■ What to do ■
Write out the data again in full, exactly as it reads.

■ Material provided ■

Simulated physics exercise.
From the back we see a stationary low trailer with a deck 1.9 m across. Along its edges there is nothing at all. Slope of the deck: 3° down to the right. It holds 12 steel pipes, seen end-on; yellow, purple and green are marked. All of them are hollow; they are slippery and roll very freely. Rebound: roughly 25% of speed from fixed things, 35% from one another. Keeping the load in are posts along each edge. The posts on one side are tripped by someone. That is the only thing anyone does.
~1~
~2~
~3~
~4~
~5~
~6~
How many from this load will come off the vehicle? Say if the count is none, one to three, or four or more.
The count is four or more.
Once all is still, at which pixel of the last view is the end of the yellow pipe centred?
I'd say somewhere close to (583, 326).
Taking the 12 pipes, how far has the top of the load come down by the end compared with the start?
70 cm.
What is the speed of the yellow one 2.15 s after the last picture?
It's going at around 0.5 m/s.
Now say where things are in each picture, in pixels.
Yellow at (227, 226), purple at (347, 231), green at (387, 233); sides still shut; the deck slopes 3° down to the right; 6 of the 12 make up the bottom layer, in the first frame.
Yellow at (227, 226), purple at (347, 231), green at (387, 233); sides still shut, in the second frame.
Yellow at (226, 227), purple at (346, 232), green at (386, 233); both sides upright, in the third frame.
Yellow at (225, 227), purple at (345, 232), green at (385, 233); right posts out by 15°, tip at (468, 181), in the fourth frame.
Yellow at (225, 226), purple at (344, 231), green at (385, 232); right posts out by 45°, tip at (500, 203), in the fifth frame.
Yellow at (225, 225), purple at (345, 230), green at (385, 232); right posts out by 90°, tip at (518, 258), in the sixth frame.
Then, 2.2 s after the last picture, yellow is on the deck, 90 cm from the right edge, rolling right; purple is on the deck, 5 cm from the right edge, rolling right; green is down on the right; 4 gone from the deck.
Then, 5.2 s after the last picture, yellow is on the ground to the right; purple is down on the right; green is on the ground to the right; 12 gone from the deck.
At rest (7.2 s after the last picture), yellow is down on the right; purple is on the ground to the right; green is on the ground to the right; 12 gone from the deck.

■ Response for this exercise ■
Simulated physics exercise.
From the back we see a stationary low trailer with a deck 1.9 m across. Along its edges there is nothing at all. Slope of the deck: 3° down to the right. It holds 12 steel pipes, seen end-on; yellow, purple and green are marked. All of them are hollow; they are slippery and roll very freely. Rebound: roughly 25% of speed from fixed things, 35% from one another. Keeping the load in are posts along each edge. The posts on one side are tripped by someone. That is the only thing anyone does.
~1~
~2~
~3~
~4~
~5~
~6~
How many from this load will come off the vehicle? Say if the count is none, one to three, or four or more.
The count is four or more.
Once all is still, at which pixel of the last view is the end of the yellow pipe centred?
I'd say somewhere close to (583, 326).
Taking the 12 pipes, how far has the top of the load come down by the end compared with the start?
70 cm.
What is the speed of the yellow one 2.15 s after the last picture?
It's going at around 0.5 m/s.
Now say where things are in each picture, in pixels.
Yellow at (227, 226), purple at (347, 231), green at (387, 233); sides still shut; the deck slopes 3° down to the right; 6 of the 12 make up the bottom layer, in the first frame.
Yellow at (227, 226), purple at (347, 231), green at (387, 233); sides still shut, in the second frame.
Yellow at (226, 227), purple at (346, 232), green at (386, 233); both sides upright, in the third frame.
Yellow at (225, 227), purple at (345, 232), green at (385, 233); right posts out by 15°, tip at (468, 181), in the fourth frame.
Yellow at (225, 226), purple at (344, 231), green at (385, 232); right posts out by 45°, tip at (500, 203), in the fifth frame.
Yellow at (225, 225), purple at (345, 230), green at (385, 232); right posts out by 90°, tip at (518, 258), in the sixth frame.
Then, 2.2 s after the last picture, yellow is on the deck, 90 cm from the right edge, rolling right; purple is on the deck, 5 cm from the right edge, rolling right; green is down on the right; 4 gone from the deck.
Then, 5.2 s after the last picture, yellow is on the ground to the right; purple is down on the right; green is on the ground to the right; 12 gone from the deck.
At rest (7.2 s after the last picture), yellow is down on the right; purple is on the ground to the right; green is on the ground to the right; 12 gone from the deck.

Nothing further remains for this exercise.